• What this task involves: Transcribe every entry word for word, but skip the images.

• Records supplied:
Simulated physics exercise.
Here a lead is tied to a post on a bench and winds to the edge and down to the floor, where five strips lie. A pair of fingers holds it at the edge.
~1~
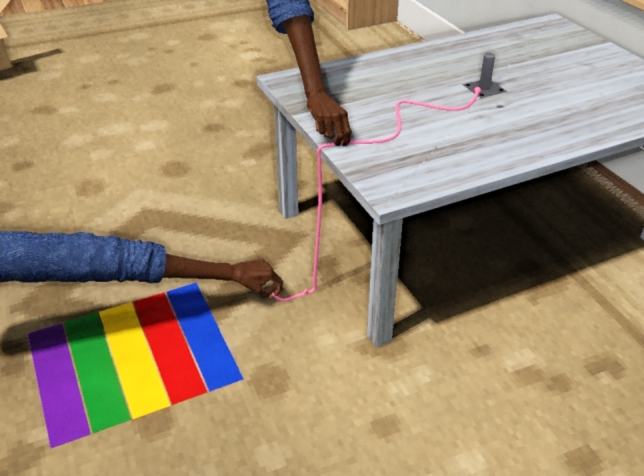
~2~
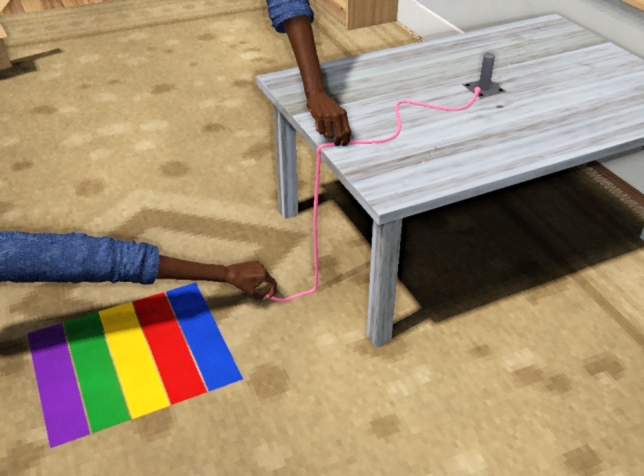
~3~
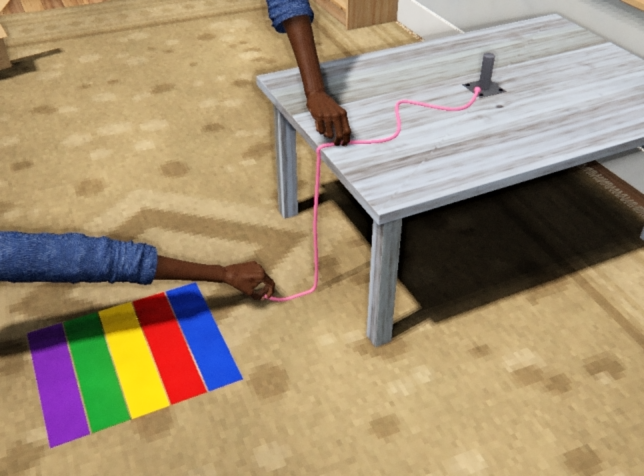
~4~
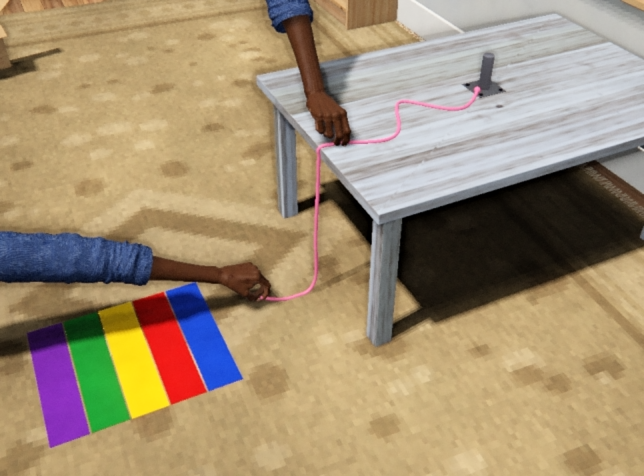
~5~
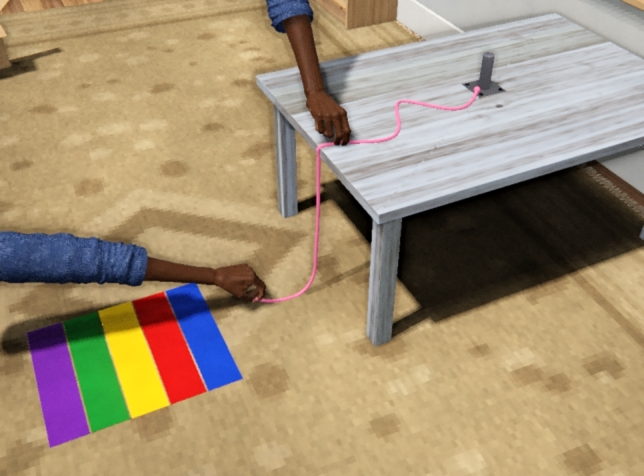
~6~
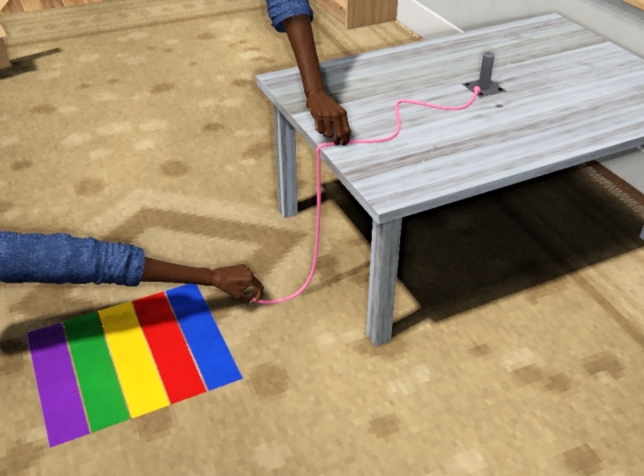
In the video, a pink cord runs from a post on a wooden table to the edge, where one hand holds it, while another hand near five coloured strips draws the cord's lower end slightly left across the floor.
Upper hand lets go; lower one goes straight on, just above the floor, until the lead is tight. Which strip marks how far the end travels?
The green strip.
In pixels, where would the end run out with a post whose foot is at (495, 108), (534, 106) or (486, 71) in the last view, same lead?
Try by try: (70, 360), (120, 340) and (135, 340).
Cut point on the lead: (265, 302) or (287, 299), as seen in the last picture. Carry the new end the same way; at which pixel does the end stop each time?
Around (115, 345) for the first cut and around (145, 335) for the second.
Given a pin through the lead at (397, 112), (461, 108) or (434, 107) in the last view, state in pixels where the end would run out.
First near (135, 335), then near (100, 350), then near (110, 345).
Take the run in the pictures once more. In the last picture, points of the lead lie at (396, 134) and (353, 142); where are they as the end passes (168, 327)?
First: (337, 137). Second: (316, 167).
Soon after, end near (168, 327); over red.
Then, end near (121, 342); over yellow.
At full stretch, end near (92, 351); over green. The green one.
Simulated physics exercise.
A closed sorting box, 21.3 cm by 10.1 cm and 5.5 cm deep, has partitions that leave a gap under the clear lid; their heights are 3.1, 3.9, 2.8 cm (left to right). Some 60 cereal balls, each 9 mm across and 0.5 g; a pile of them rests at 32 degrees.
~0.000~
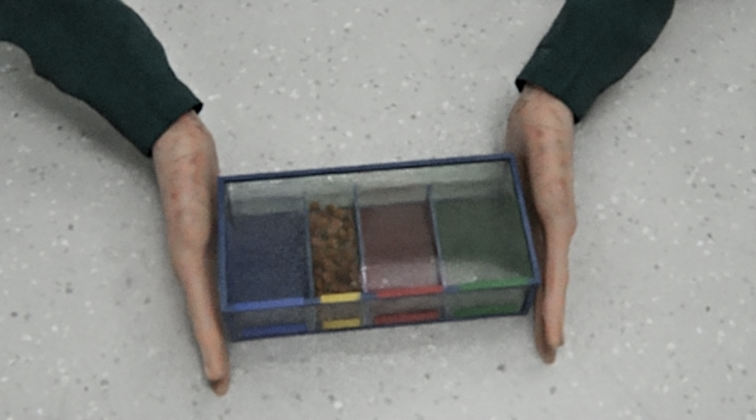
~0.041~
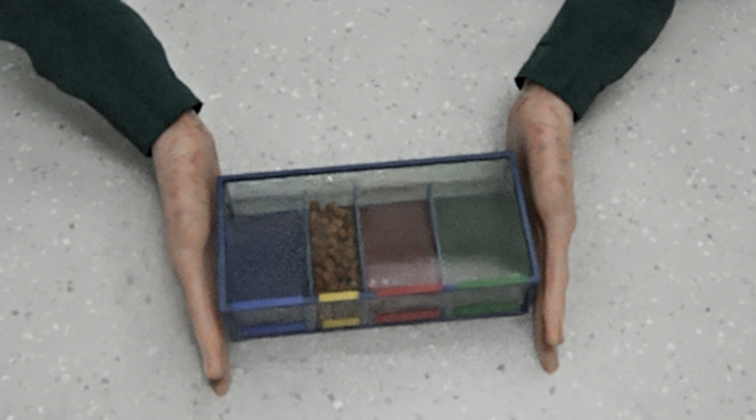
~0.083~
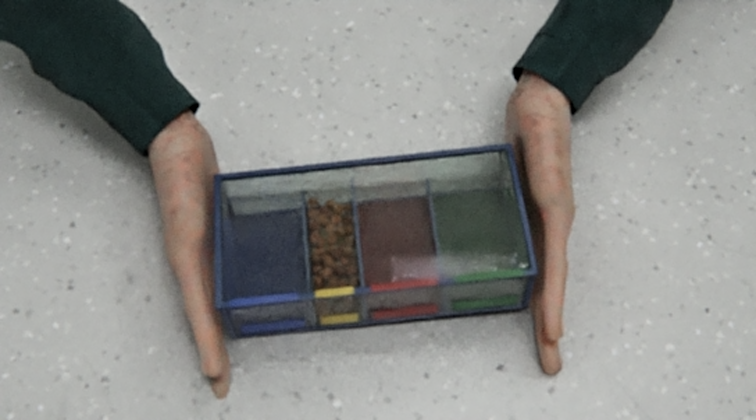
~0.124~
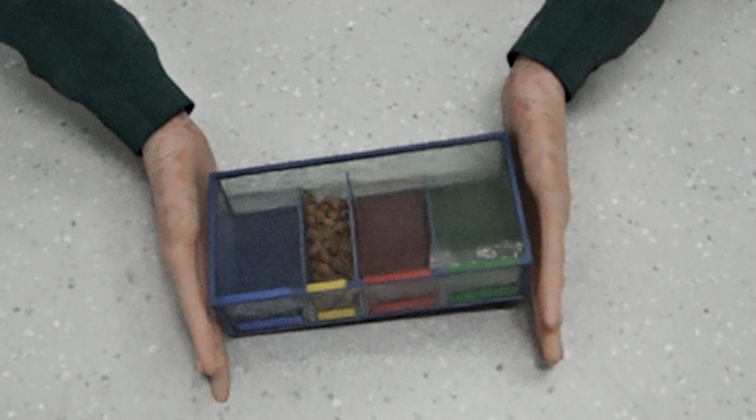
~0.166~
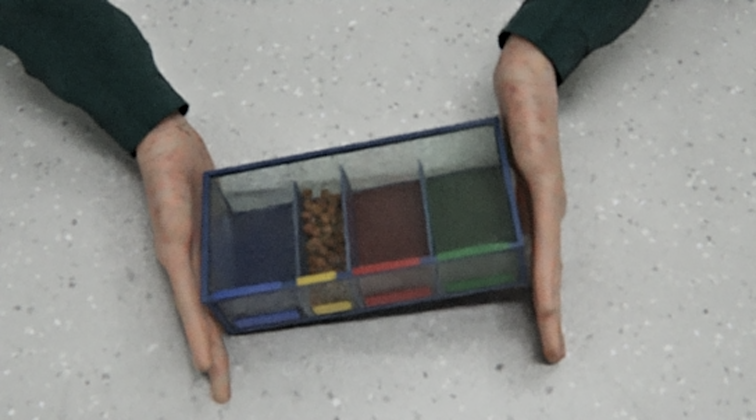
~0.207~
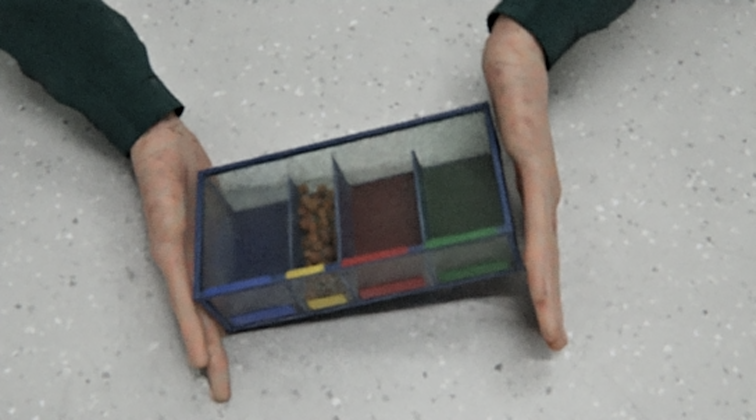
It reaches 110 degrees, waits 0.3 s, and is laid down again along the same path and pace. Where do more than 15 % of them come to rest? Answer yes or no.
Red compartment: No; blue compartment: Yes; green compartment: No; yellow compartment: No.
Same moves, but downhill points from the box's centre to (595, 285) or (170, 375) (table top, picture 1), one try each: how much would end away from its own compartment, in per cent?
Some 50 and 95 per cent.
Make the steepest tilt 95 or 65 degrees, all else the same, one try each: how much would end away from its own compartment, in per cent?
Some 55 and 0 per cent.
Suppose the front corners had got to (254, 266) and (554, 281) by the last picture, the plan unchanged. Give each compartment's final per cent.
Red 15, blue 0, green 35, yellow 55.
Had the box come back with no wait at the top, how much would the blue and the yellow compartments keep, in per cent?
Blue 95; yellow 5.
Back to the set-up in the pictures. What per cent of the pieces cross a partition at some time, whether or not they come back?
Some 100 per cent.
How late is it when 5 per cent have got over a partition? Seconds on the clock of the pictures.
At about 1.00 s.
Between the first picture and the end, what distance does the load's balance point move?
About 6.0 cm.
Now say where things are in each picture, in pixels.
Box tilt 0 degrees, front corners at (227, 307) and (534, 280); yellow 100 %, in the first frame.
Box tilt 1 degrees, front corners at (226, 306) and (534, 278), in the second frame.
Box tilt 3 degrees, front corners at (222, 304) and (531, 271), lowest corner left back, in the third frame.
Box tilt 7 degrees, front corners at (216, 301) and (526, 258), lowest corner left back, in the fourth frame.
Box tilt 12 degrees, front corners at (208, 297) and (517, 243), lowest corner left back, in the fifth frame.
Box tilt 17 degrees, front corners at (200, 294) and (506, 228), lowest corner left back; yellow 100 %. The box's pace is about 115 degrees a second, in the sixth frame.
Then, at 1.21 s, tilt 110 degrees; blue 90 %, yellow 10 %.
After 1.87 s, tilt 58 degrees; blue 100 %.
After 2.58 s, tilt 0 degrees; blue 100 %.
By 3.0 s all is still; red 0 %, blue 100 %, green 0 %, yellow 0 %.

• Result of this task:
Simulated physics exercise.
Here a lead is tied to a post on a bench and winds to the edge and down to the floor, where five strips lie. A pair of fingers holds it at the edge.
~1~
~2~
~3~
~4~
~5~
~6~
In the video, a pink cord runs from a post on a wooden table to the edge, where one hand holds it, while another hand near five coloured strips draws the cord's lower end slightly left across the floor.
Upper hand lets go; lower one goes straight on, just above the floor, until the lead is tight. Which strip marks how far the end travels?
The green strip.
In pixels, where would the end run out with a post whose foot is at (495, 108), (534, 106) or (486, 71) in the last view, same lead?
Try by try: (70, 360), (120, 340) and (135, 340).
Cut point on the lead: (265, 302) or (287, 299), as seen in the last picture. Carry the new end the same way; at which pixel does the end stop each time?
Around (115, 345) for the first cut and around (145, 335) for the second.
Given a pin through the lead at (397, 112), (461, 108) or (434, 107) in the last view, state in pixels where the end would run out.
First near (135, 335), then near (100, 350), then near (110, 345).
Take the run in the pictures once more. In the last picture, points of the lead lie at (396, 134) and (353, 142); where are they as the end passes (168, 327)?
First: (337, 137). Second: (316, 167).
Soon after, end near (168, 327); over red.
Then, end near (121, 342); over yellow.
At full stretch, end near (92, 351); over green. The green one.
Simulated physics exercise.
A closed sorting box, 21.3 cm by 10.1 cm and 5.5 cm deep, has partitions that leave a gap under the clear lid; their heights are 3.1, 3.9, 2.8 cm (left to right). Some 60 cereal balls, each 9 mm across and 0.5 g; a pile of them rests at 32 degrees.
~0.000~
~0.041~
~0.083~
~0.124~
~0.166~
~0.207~
It reaches 110 degrees, waits 0.3 s, and is laid down again along the same path and pace. Where do more than 15 % of them come to rest? Answer yes or no.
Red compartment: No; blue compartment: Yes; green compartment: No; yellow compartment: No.
Same moves, but downhill points from the box's centre to (595, 285) or (170, 375) (table top, picture 1), one try each: how much would end away from its own compartment, in per cent?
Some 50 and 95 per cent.
Make the steepest tilt 95 or 65 degrees, all else the same, one try each: how much would end away from its own compartment, in per cent?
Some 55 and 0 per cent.
Suppose the front corners had got to (254, 266) and (554, 281) by the last picture, the plan unchanged. Give each compartment's final per cent.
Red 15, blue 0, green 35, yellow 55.
Had the box come back with no wait at the top, how much would the blue and the yellow compartments keep, in per cent?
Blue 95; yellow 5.
Back to the set-up in the pictures. What per cent of the pieces cross a partition at some time, whether or not they come back?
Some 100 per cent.
How late is it when 5 per cent have got over a partition? Seconds on the clock of the pictures.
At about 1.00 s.
Between the first picture and the end, what distance does the load's balance point move?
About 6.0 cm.
Now say where things are in each picture, in pixels.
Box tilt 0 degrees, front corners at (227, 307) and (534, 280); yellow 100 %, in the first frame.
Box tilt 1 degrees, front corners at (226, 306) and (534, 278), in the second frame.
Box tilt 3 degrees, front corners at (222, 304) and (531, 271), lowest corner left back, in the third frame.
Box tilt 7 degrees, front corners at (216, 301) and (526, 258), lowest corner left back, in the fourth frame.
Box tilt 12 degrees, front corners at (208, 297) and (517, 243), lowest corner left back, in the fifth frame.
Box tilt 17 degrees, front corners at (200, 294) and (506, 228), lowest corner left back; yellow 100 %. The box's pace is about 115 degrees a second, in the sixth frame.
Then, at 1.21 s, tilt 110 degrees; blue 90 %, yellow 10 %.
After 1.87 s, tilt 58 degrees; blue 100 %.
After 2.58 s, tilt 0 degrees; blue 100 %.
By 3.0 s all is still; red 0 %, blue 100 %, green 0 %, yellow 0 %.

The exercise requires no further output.